Read through the data and report every line in which the word "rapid" occurs.

Task input:
--
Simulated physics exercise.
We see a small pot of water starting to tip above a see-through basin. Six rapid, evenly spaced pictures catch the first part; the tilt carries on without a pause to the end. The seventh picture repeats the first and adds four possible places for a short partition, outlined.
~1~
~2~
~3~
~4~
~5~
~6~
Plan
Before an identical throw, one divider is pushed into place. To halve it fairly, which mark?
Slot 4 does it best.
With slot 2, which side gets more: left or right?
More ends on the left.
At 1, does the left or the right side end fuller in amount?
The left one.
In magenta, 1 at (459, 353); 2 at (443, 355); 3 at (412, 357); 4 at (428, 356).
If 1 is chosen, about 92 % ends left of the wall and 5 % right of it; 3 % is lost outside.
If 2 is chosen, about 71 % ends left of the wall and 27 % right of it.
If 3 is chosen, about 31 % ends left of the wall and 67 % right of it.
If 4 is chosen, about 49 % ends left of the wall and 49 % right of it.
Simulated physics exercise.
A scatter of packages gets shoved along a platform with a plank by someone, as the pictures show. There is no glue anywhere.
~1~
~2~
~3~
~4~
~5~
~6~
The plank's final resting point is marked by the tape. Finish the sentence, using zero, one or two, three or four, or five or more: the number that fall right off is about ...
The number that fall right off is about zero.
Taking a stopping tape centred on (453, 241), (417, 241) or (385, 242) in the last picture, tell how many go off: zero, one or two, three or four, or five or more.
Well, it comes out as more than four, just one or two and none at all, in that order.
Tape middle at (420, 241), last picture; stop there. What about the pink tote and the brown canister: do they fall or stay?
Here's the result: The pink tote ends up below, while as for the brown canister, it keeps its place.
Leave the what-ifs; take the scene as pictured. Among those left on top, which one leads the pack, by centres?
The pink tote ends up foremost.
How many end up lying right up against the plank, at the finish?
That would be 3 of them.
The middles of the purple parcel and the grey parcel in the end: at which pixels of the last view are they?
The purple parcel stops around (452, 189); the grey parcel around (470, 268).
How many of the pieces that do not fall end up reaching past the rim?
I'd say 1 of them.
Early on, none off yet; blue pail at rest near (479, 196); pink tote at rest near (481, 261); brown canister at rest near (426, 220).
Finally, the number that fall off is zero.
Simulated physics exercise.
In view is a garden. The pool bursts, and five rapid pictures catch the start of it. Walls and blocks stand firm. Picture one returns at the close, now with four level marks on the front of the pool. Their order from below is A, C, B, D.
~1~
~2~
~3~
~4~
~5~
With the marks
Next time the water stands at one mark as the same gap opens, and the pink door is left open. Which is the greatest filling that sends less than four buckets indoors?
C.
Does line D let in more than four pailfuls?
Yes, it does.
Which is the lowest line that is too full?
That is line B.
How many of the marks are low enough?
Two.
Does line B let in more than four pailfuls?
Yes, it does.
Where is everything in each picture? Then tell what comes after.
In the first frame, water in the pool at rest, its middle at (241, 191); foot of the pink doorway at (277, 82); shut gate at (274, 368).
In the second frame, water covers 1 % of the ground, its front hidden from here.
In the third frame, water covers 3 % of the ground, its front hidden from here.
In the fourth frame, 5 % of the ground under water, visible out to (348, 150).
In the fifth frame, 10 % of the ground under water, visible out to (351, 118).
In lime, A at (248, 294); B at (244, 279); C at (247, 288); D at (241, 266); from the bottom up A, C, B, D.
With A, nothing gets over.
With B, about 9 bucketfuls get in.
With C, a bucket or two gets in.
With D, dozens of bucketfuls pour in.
--
Task solution:
We see a small pot of water starting to tip above a see-through basin. Six rapid, evenly spaced pictures catch the first part; the tilt carries on without a pause to the end. The seventh picture repeats the first and adds four possible places for a short partition, outlined.
In view is a garden. The pool bursts, and five rapid pictures catch the start of it. Walls and blocks stand firm. Picture one returns at the close, now with four level marks on the front of the pool. Their order from below is A, C, B, D.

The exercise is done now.